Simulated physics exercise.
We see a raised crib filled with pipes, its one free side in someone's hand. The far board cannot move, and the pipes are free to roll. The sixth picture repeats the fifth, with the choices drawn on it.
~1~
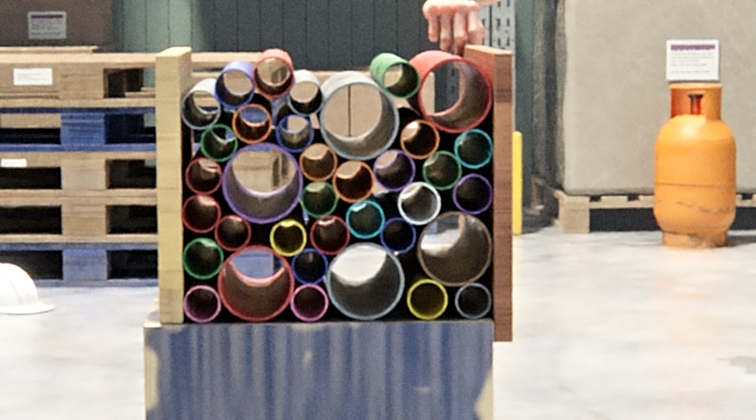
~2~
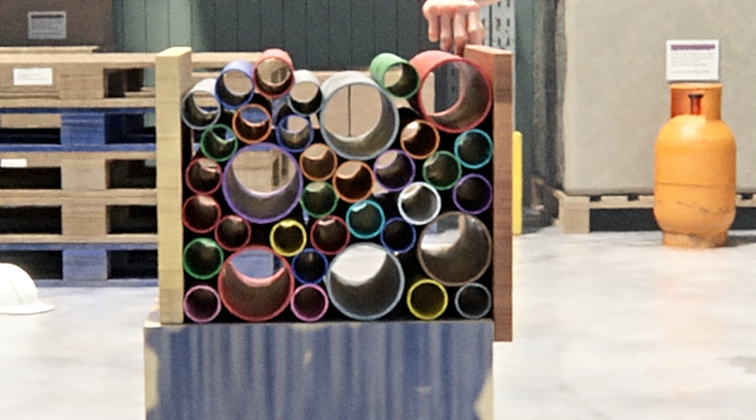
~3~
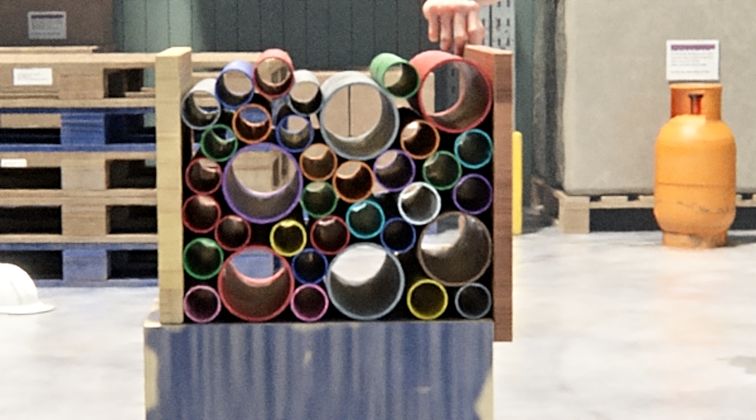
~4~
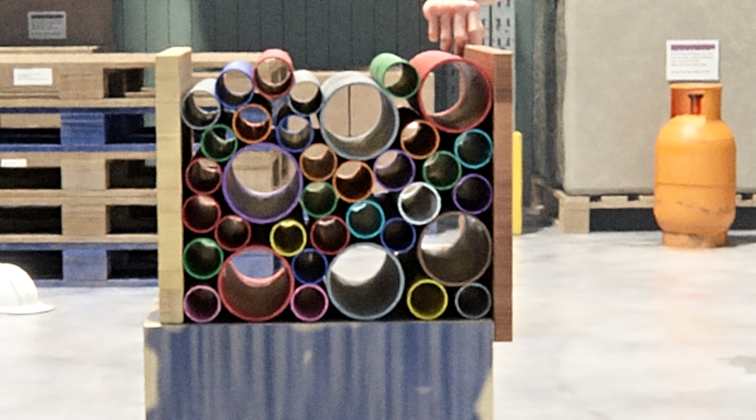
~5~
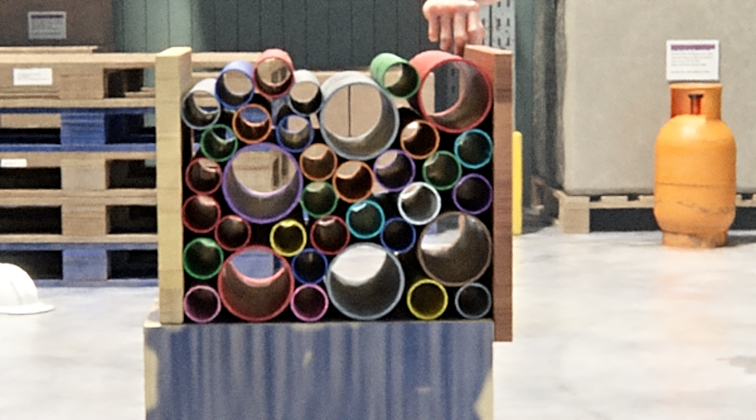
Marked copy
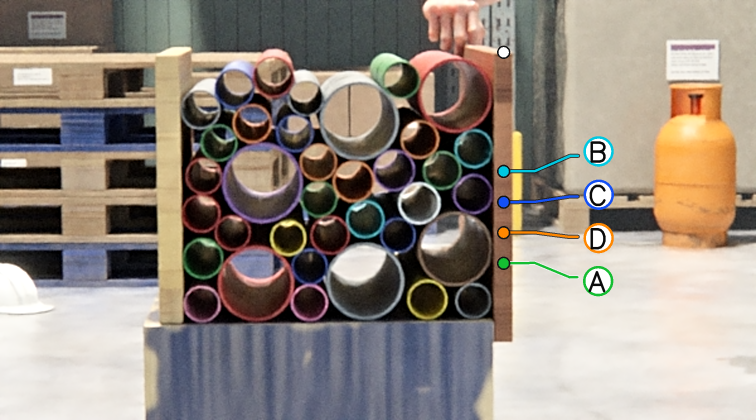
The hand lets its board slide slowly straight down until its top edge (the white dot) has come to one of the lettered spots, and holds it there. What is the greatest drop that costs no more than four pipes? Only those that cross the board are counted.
The lowest mark that will do is C.
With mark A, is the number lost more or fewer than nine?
At A, fewer than nine.
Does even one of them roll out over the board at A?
Yes, at A.
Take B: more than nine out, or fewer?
Fewer than nine.
On the marked copy, A at (504, 263); B at (504, 171); C at (504, 202); D at (504, 233); the white dot at (504, 52).
Taking C. A third of the way, top of the board (493, 120).
Two thirds of the way, top of the board (493, 198).
When it is over, top of the board (493, 202), three out over the board.
As for the rest, A more than four out over the board; B none out over the board; D more than four out over the board.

********

## Short task
Give the material again exactly as it is, but keep the pictures out.

## Problem solution
Simulated physics exercise.
We see a raised crib filled with pipes, its one free side in someone's hand. The far board cannot move, and the pipes are free to roll. The sixth picture repeats the fifth, with the choices drawn on it.
~1~
~2~
~3~
~4~
~5~
Marked copy
The hand lets its board slide slowly straight down until its top edge (the white dot) has come to one of the lettered spots, and holds it there. What is the greatest drop that costs no more than four pipes? Only those that cross the board are counted.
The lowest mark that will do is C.
With mark A, is the number lost more or fewer than nine?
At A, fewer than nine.
Does even one of them roll out over the board at A?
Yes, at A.
Take B: more than nine out, or fewer?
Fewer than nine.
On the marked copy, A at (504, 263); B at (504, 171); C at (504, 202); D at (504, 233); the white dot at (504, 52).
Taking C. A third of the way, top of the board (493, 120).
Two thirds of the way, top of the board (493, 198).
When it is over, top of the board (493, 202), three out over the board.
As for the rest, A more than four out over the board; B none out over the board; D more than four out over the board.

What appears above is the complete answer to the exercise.